Rows from a dataset:
=======

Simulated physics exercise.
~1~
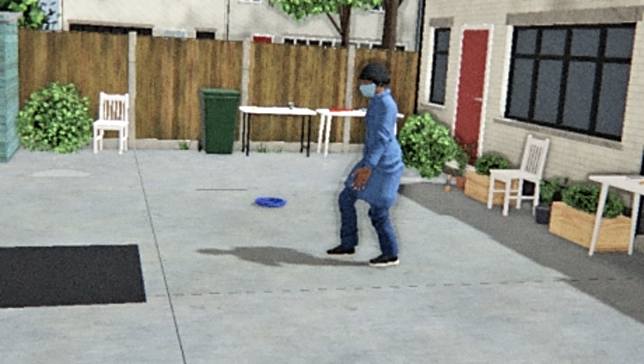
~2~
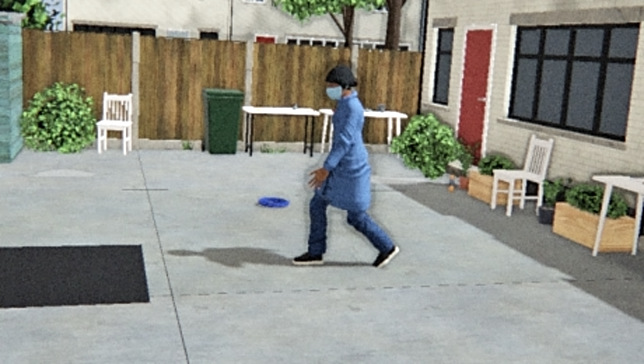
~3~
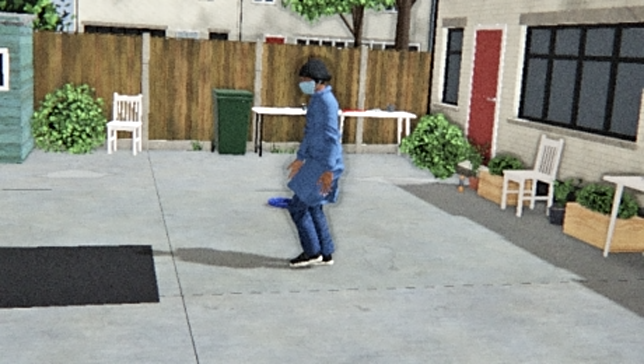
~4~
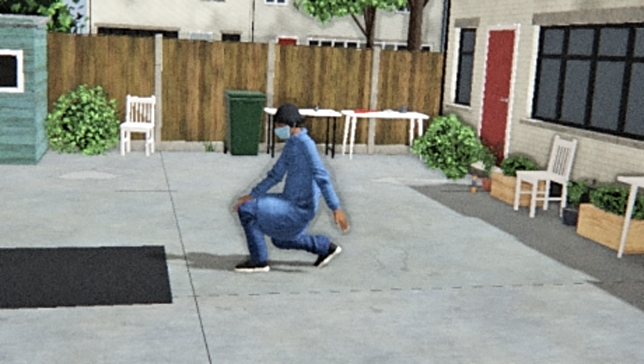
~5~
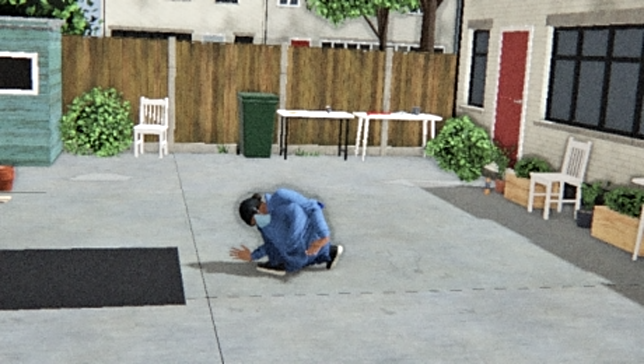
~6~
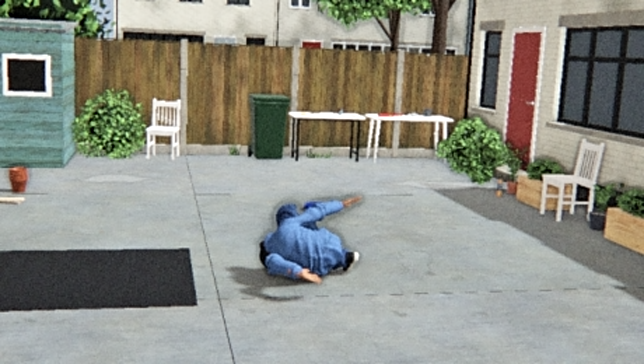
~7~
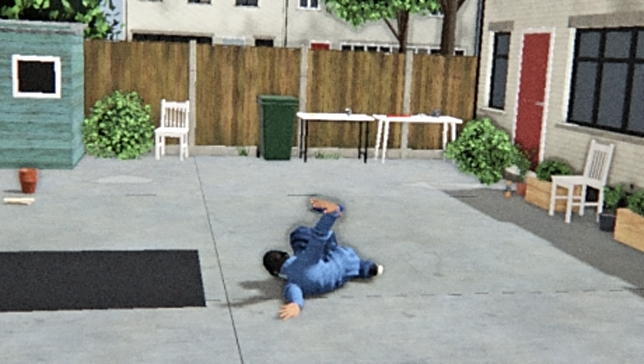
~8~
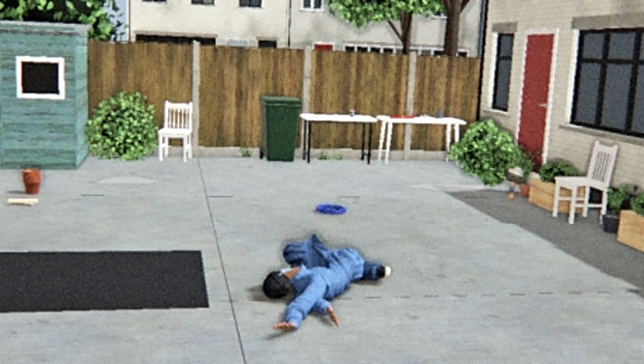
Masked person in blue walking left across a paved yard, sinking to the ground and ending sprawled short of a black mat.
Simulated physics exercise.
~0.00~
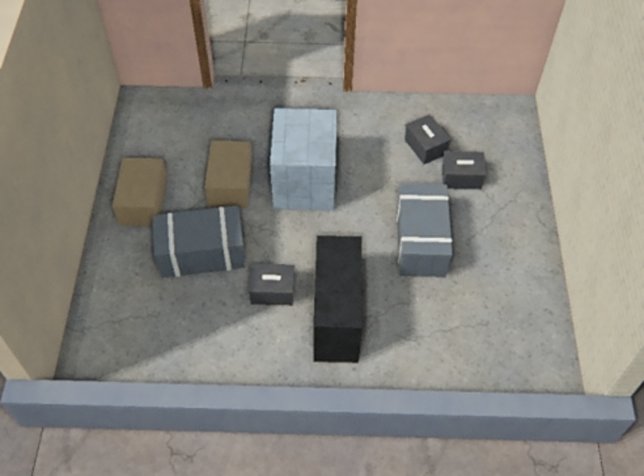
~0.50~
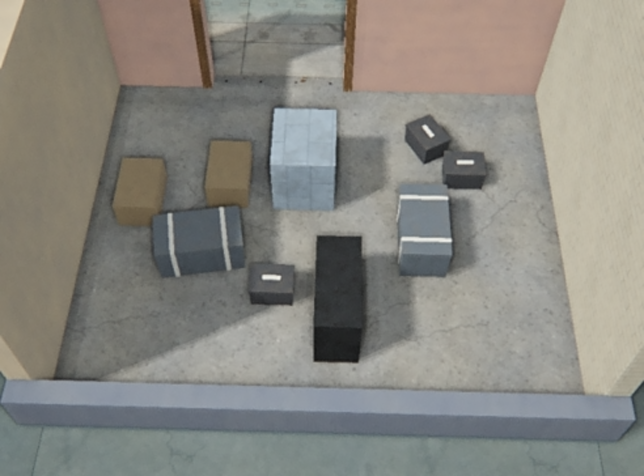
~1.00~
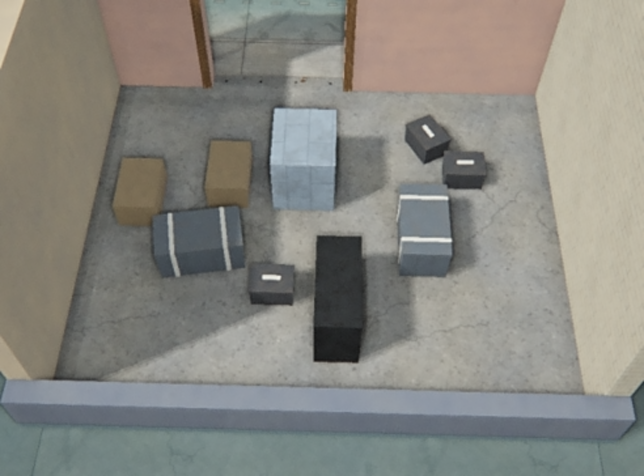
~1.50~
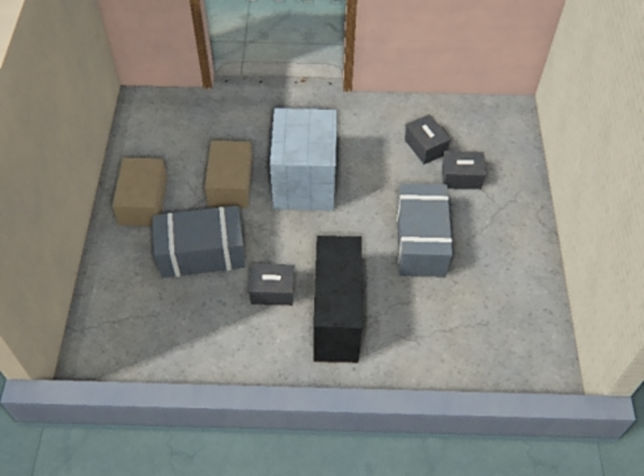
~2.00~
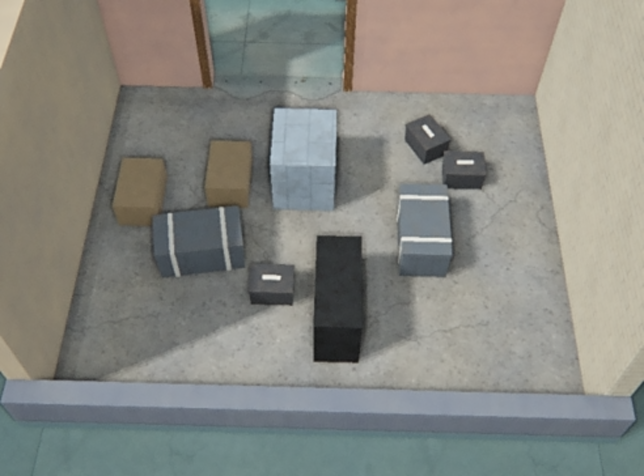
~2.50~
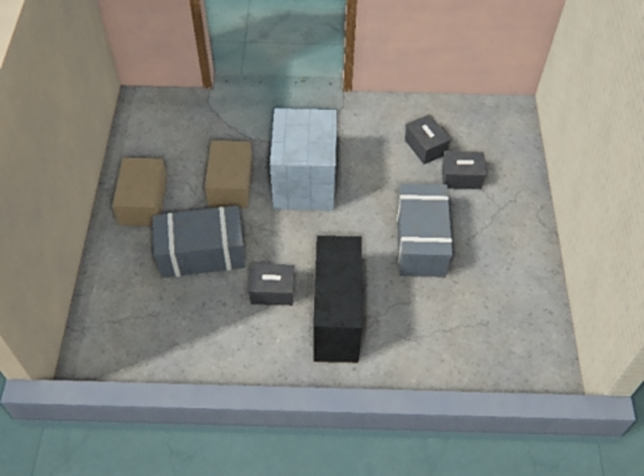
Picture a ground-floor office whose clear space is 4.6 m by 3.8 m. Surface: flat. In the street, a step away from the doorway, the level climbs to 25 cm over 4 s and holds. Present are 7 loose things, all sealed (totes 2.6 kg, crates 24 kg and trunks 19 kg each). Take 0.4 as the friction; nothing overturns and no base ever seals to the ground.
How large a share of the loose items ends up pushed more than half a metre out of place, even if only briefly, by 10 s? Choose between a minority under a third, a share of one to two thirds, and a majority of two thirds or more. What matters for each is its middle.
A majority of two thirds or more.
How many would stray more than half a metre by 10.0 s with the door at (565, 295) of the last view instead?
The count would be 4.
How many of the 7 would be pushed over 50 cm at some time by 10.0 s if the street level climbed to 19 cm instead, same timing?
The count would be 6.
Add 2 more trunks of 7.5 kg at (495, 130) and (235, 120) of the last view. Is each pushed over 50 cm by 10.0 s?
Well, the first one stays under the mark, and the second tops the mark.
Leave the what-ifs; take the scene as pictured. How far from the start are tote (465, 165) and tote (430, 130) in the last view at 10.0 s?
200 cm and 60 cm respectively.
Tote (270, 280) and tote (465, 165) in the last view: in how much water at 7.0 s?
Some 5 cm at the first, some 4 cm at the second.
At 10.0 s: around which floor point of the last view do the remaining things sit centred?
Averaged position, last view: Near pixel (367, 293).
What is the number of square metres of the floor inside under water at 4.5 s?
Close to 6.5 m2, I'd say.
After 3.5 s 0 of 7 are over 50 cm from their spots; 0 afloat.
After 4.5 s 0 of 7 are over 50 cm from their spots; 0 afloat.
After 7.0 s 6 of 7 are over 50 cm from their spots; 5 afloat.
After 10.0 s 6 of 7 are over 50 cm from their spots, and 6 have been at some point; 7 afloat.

=======

WHAT THE EXERCISE ASKS. Give back exactly the lines from the line holding "What is the" through the last line of the listing, including both.

WRITTEN REPLY.
What is the number of square metres of the floor inside under water at 4.5 s?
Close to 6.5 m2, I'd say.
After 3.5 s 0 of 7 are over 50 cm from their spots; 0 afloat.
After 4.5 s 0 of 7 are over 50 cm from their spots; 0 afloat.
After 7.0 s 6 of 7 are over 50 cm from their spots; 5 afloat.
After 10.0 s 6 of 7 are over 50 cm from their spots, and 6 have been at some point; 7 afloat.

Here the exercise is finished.